**Task to complete**
Copy out all the entries word for word.

**Input material**
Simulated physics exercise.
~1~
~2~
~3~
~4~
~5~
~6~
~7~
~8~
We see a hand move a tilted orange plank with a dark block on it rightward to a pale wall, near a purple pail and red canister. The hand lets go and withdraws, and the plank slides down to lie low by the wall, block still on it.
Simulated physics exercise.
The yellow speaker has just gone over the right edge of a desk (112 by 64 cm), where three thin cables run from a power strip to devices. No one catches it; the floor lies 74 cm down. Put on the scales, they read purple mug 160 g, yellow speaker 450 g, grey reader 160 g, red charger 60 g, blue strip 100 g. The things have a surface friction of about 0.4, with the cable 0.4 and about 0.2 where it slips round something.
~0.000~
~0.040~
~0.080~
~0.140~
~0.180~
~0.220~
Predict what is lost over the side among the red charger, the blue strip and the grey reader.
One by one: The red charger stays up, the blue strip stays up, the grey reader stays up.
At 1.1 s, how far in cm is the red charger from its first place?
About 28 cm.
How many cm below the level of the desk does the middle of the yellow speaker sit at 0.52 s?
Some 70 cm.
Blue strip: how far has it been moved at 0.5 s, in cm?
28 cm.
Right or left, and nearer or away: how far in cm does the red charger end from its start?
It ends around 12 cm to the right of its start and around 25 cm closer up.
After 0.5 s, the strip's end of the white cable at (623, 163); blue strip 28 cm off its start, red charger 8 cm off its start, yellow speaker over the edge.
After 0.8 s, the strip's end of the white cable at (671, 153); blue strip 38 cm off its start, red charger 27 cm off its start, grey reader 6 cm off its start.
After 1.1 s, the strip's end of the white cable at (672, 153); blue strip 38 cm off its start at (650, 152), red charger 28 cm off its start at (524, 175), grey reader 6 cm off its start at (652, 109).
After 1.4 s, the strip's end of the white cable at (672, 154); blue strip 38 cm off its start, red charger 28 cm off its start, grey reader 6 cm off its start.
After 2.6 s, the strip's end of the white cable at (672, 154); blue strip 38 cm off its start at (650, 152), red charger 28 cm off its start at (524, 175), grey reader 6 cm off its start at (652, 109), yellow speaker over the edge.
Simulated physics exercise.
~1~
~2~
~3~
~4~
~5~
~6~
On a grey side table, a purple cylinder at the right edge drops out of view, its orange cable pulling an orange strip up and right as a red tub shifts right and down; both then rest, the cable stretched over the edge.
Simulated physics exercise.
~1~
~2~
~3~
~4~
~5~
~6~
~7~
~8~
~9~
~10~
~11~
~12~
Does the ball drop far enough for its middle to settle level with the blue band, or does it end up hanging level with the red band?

**Task output**
Simulated physics exercise.
~1~
~2~
~3~
~4~
~5~
~6~
~7~
~8~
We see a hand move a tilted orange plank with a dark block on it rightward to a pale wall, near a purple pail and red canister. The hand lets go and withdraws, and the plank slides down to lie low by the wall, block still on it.
Simulated physics exercise.
The yellow speaker has just gone over the right edge of a desk (112 by 64 cm), where three thin cables run from a power strip to devices. No one catches it; the floor lies 74 cm down. Put on the scales, they read purple mug 160 g, yellow speaker 450 g, grey reader 160 g, red charger 60 g, blue strip 100 g. The things have a surface friction of about 0.4, with the cable 0.4 and about 0.2 where it slips round something.
~0.000~
~0.040~
~0.080~
~0.140~
~0.180~
~0.220~
Predict what is lost over the side among the red charger, the blue strip and the grey reader.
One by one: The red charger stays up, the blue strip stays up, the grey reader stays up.
At 1.1 s, how far in cm is the red charger from its first place?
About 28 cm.
How many cm below the level of the desk does the middle of the yellow speaker sit at 0.52 s?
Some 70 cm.
Blue strip: how far has it been moved at 0.5 s, in cm?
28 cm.
Right or left, and nearer or away: how far in cm does the red charger end from its start?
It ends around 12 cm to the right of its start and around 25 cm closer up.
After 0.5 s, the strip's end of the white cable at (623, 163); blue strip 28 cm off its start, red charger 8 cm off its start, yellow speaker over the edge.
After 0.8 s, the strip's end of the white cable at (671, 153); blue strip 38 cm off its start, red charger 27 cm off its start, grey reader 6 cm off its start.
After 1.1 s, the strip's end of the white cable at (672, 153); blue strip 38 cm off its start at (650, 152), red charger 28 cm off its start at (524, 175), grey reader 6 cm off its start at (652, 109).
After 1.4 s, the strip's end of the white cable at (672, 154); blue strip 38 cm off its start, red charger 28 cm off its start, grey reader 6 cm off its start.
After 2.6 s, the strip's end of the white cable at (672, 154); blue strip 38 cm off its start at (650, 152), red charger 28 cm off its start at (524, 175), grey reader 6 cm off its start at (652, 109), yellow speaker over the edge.
Simulated physics exercise.
~1~
~2~
~3~
~4~
~5~
~6~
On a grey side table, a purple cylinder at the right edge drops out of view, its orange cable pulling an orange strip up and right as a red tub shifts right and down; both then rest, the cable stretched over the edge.
Simulated physics exercise.
~1~
~2~
~3~
~4~
~5~
~6~
~7~
~8~
~9~
~10~
~11~
~12~
Does the ball drop far enough for its middle to settle level with the blue band, or does it end up hanging level with the red band?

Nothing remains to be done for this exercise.